WORK INSTRUCTIONS:
Quote the data below in full, minus the images.

[TASK DATA start]

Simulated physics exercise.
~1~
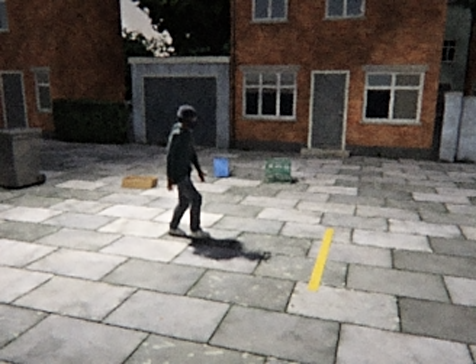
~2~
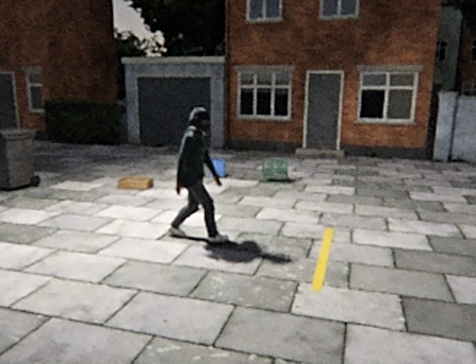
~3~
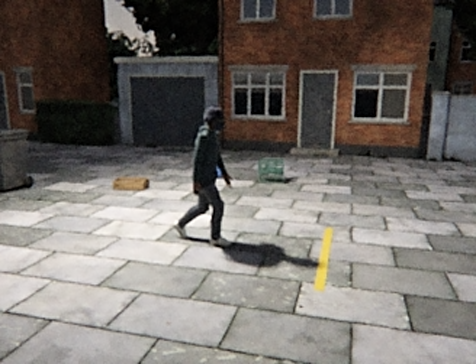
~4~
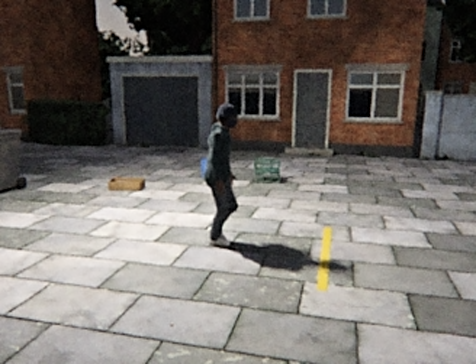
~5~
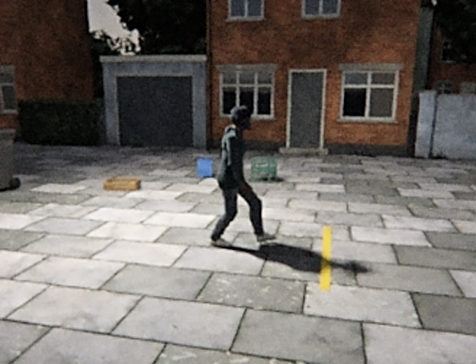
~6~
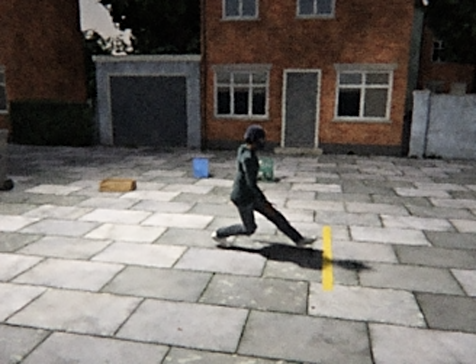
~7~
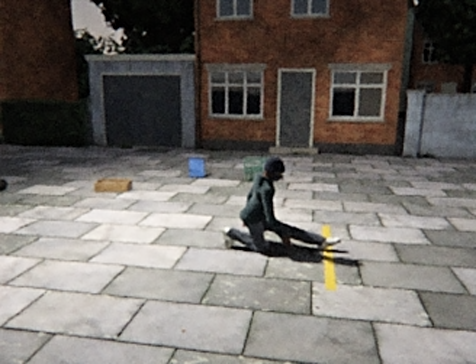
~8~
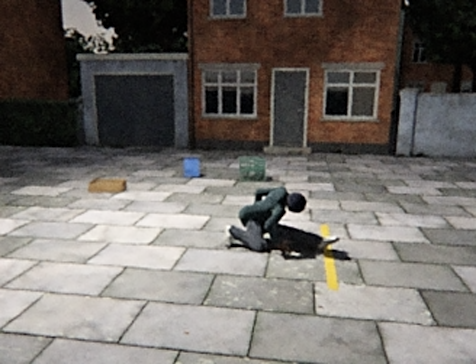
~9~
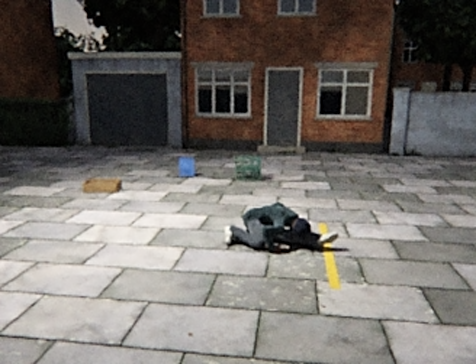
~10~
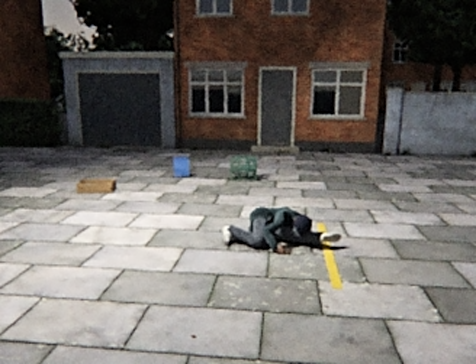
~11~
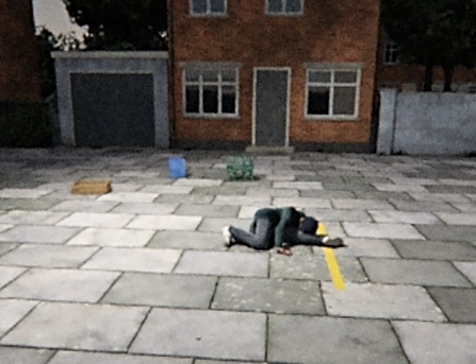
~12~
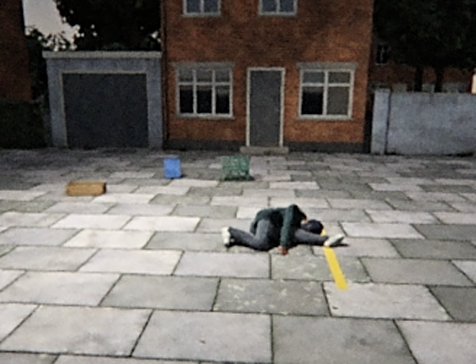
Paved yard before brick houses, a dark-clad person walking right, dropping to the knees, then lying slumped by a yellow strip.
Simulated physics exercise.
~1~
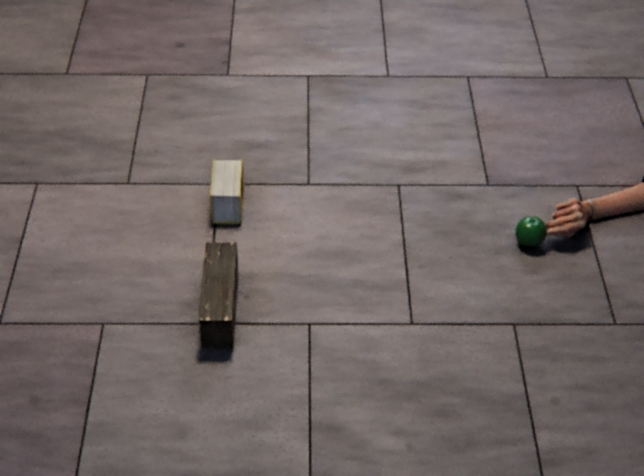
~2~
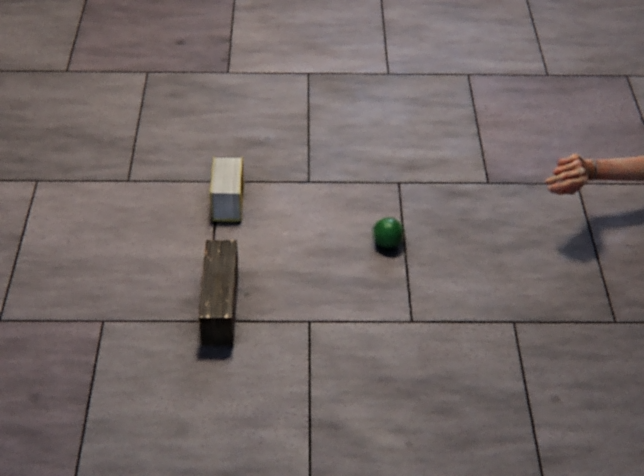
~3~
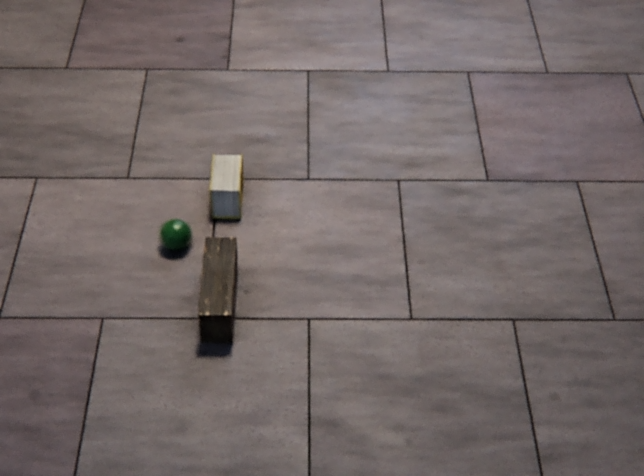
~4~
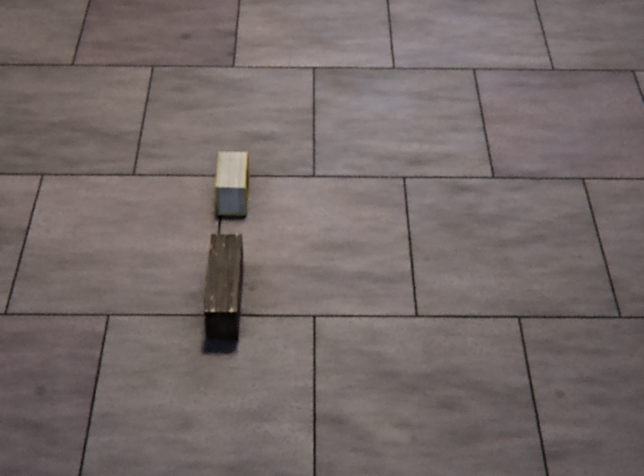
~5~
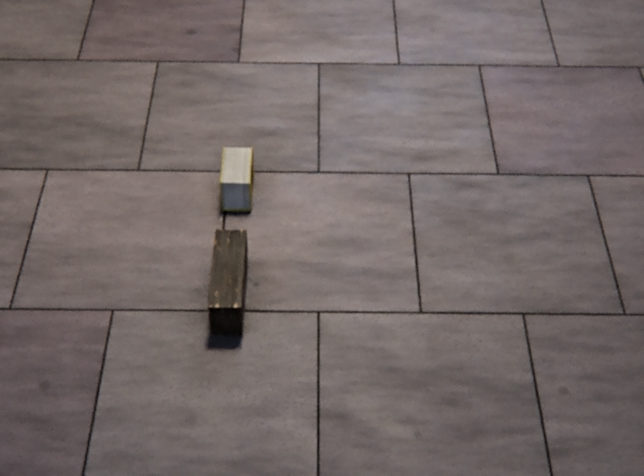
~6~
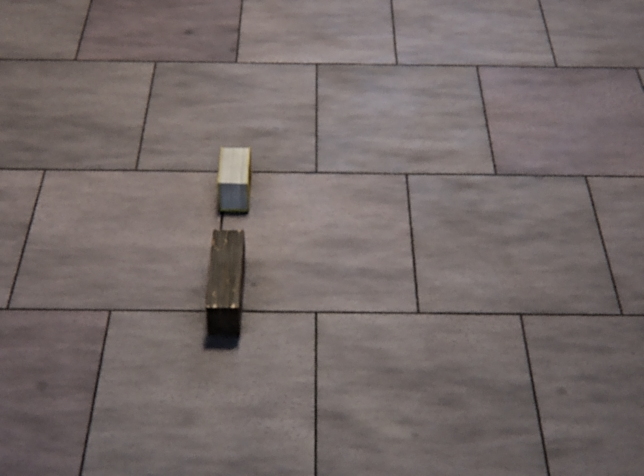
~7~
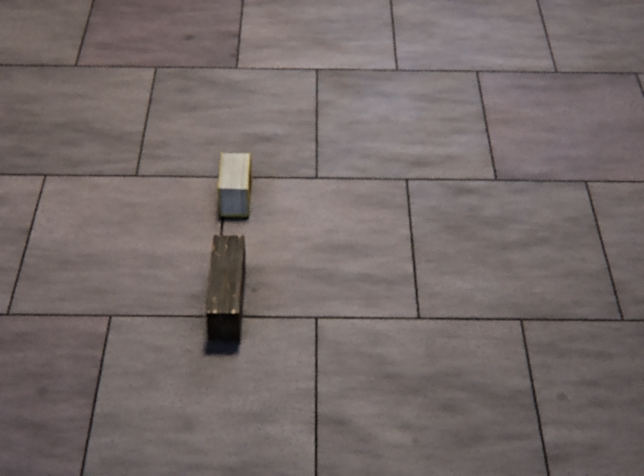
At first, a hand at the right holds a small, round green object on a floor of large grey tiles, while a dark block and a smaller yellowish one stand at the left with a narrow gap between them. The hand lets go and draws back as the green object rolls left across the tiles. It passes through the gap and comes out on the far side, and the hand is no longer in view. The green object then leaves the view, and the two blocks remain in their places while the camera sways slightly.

[TASK DATA end]

EXPECTED OUTPUT:
Simulated physics exercise.
~1~
~2~
~3~
~4~
~5~
~6~
~7~
~8~
~9~
~10~
~11~
~12~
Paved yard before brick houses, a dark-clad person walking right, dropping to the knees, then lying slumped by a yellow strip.
Simulated physics exercise.
~1~
~2~
~3~
~4~
~5~
~6~
~7~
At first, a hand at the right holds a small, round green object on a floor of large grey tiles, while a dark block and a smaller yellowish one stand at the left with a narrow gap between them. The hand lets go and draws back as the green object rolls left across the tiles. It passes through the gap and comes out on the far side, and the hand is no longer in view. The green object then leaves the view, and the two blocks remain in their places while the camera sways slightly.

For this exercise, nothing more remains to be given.